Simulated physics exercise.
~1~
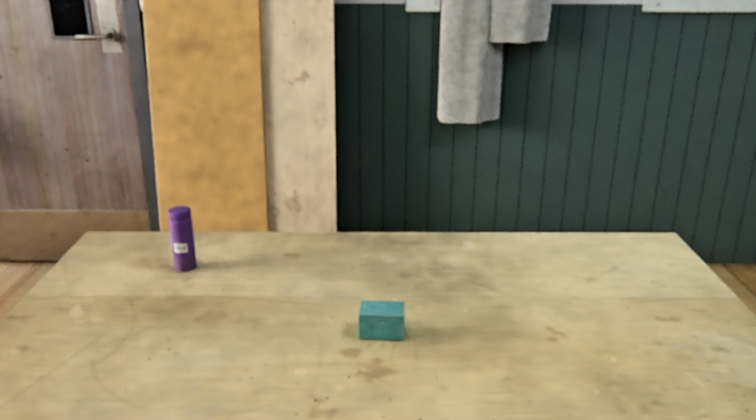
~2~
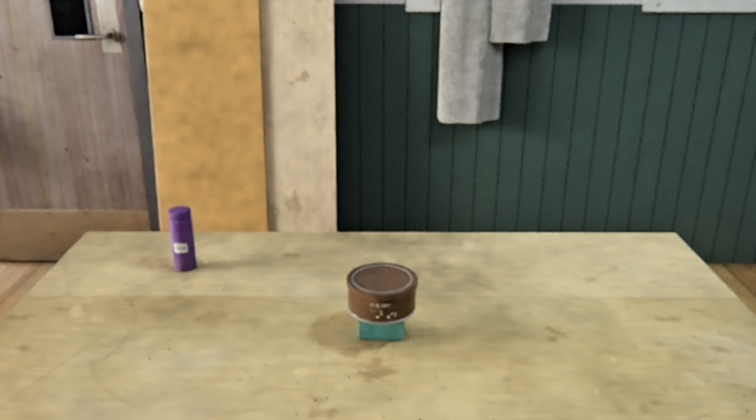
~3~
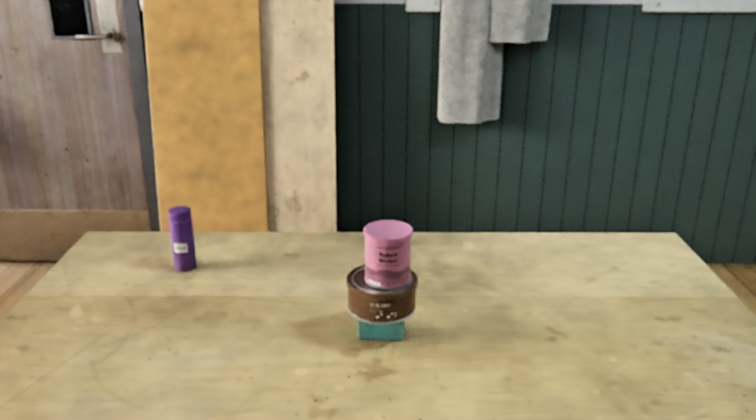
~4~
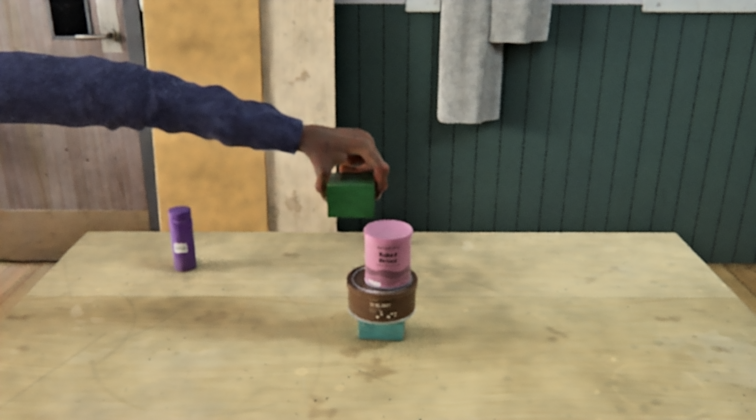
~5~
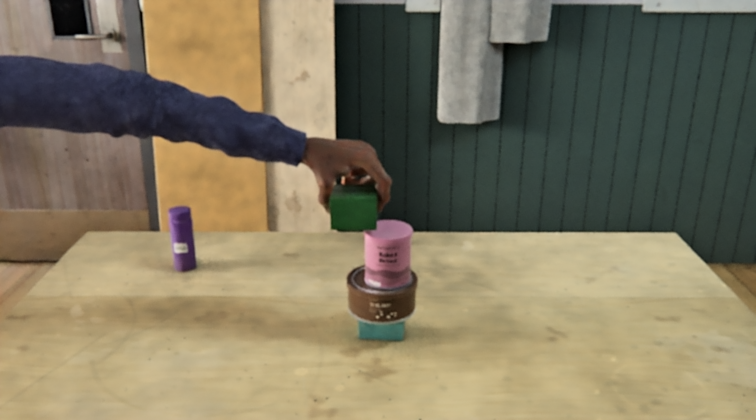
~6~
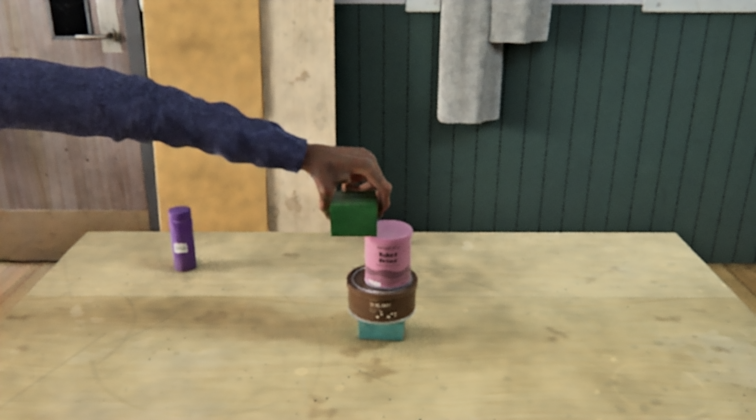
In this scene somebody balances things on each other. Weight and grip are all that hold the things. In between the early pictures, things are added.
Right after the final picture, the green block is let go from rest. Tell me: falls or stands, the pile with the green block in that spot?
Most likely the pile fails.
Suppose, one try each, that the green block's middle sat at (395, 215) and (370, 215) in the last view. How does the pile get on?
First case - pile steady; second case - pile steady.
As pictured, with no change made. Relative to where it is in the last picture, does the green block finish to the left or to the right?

++++

== WHAT NEEDS TO BE DONE ==
Write out the full listing verbatim, excluding its pictures.

== REPLY ==
Simulated physics exercise.
~1~
~2~
~3~
~4~
~5~
~6~
In this scene somebody balances things on each other. Weight and grip are all that hold the things. In between the early pictures, things are added.
Right after the final picture, the green block is let go from rest. Tell me: falls or stands, the pile with the green block in that spot?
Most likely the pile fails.
Suppose, one try each, that the green block's middle sat at (395, 215) and (370, 215) in the last view. How does the pile get on?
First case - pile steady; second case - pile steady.
As pictured, with no change made. Relative to where it is in the last picture, does the green block finish to the left or to the right?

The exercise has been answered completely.